- _PROMPT_: Set down the material below word for word, excluding the pictures.

— Start of DATA BLOCK —

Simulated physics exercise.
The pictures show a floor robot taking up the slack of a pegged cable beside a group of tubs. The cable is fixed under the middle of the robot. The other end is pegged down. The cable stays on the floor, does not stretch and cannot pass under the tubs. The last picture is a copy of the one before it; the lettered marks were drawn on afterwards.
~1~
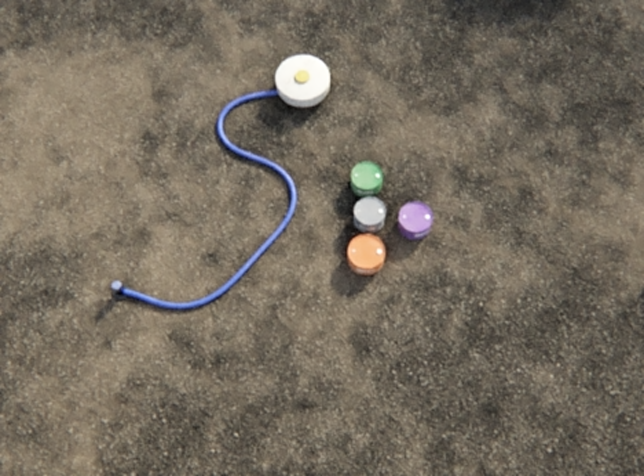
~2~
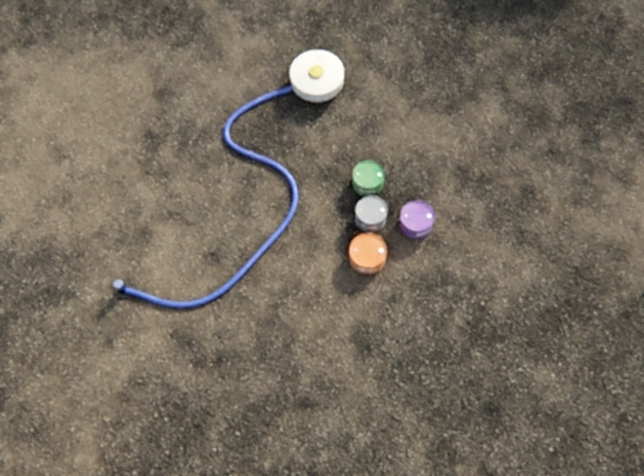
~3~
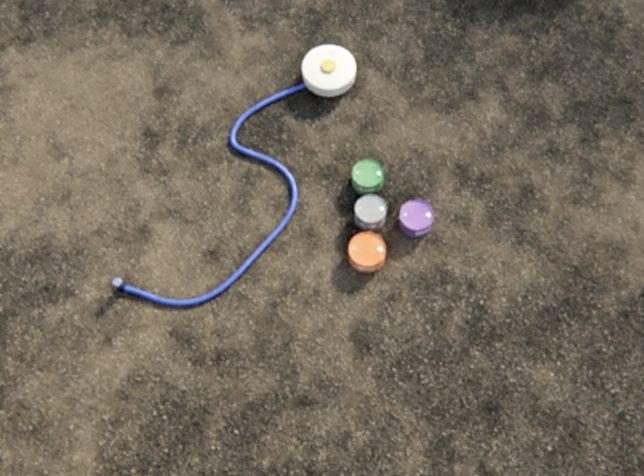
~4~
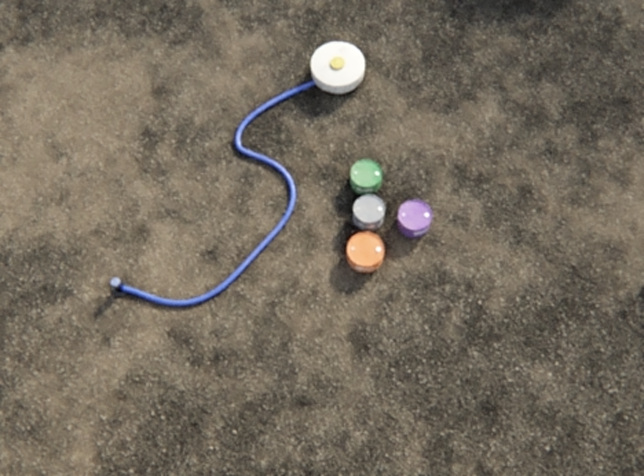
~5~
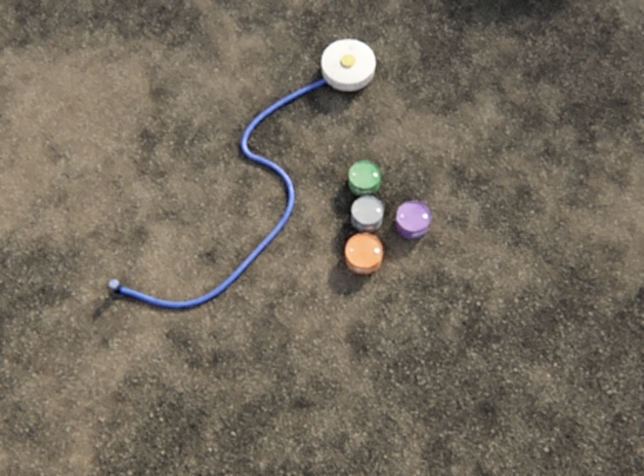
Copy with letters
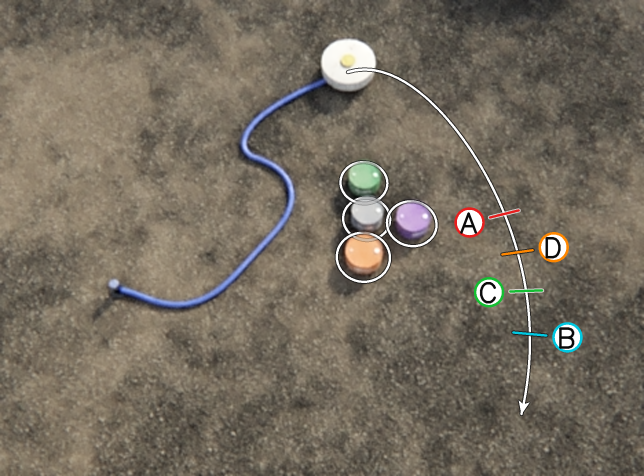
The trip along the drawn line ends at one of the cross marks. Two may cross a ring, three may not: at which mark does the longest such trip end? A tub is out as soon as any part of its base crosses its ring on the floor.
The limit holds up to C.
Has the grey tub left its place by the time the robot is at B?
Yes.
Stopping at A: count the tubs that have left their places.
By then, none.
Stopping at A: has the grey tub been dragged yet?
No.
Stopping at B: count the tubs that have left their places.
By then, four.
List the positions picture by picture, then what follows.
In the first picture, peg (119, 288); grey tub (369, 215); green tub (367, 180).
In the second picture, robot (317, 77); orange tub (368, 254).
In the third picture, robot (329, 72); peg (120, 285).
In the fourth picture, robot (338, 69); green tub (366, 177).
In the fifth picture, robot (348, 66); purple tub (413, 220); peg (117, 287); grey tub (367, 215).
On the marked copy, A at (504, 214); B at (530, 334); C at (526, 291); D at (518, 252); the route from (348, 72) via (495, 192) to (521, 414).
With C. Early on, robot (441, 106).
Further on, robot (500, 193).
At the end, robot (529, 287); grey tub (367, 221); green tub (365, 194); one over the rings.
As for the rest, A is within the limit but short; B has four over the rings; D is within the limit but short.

— End of DATA BLOCK —

- _RESPONSE BELOW_:
Simulated physics exercise.
The pictures show a floor robot taking up the slack of a pegged cable beside a group of tubs. The cable is fixed under the middle of the robot. The other end is pegged down. The cable stays on the floor, does not stretch and cannot pass under the tubs. The last picture is a copy of the one before it; the lettered marks were drawn on afterwards.
~1~
~2~
~3~
~4~
~5~
Copy with letters
The trip along the drawn line ends at one of the cross marks. Two may cross a ring, three may not: at which mark does the longest such trip end? A tub is out as soon as any part of its base crosses its ring on the floor.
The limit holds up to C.
Has the grey tub left its place by the time the robot is at B?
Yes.
Stopping at A: count the tubs that have left their places.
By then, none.
Stopping at A: has the grey tub been dragged yet?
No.
Stopping at B: count the tubs that have left their places.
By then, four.
List the positions picture by picture, then what follows.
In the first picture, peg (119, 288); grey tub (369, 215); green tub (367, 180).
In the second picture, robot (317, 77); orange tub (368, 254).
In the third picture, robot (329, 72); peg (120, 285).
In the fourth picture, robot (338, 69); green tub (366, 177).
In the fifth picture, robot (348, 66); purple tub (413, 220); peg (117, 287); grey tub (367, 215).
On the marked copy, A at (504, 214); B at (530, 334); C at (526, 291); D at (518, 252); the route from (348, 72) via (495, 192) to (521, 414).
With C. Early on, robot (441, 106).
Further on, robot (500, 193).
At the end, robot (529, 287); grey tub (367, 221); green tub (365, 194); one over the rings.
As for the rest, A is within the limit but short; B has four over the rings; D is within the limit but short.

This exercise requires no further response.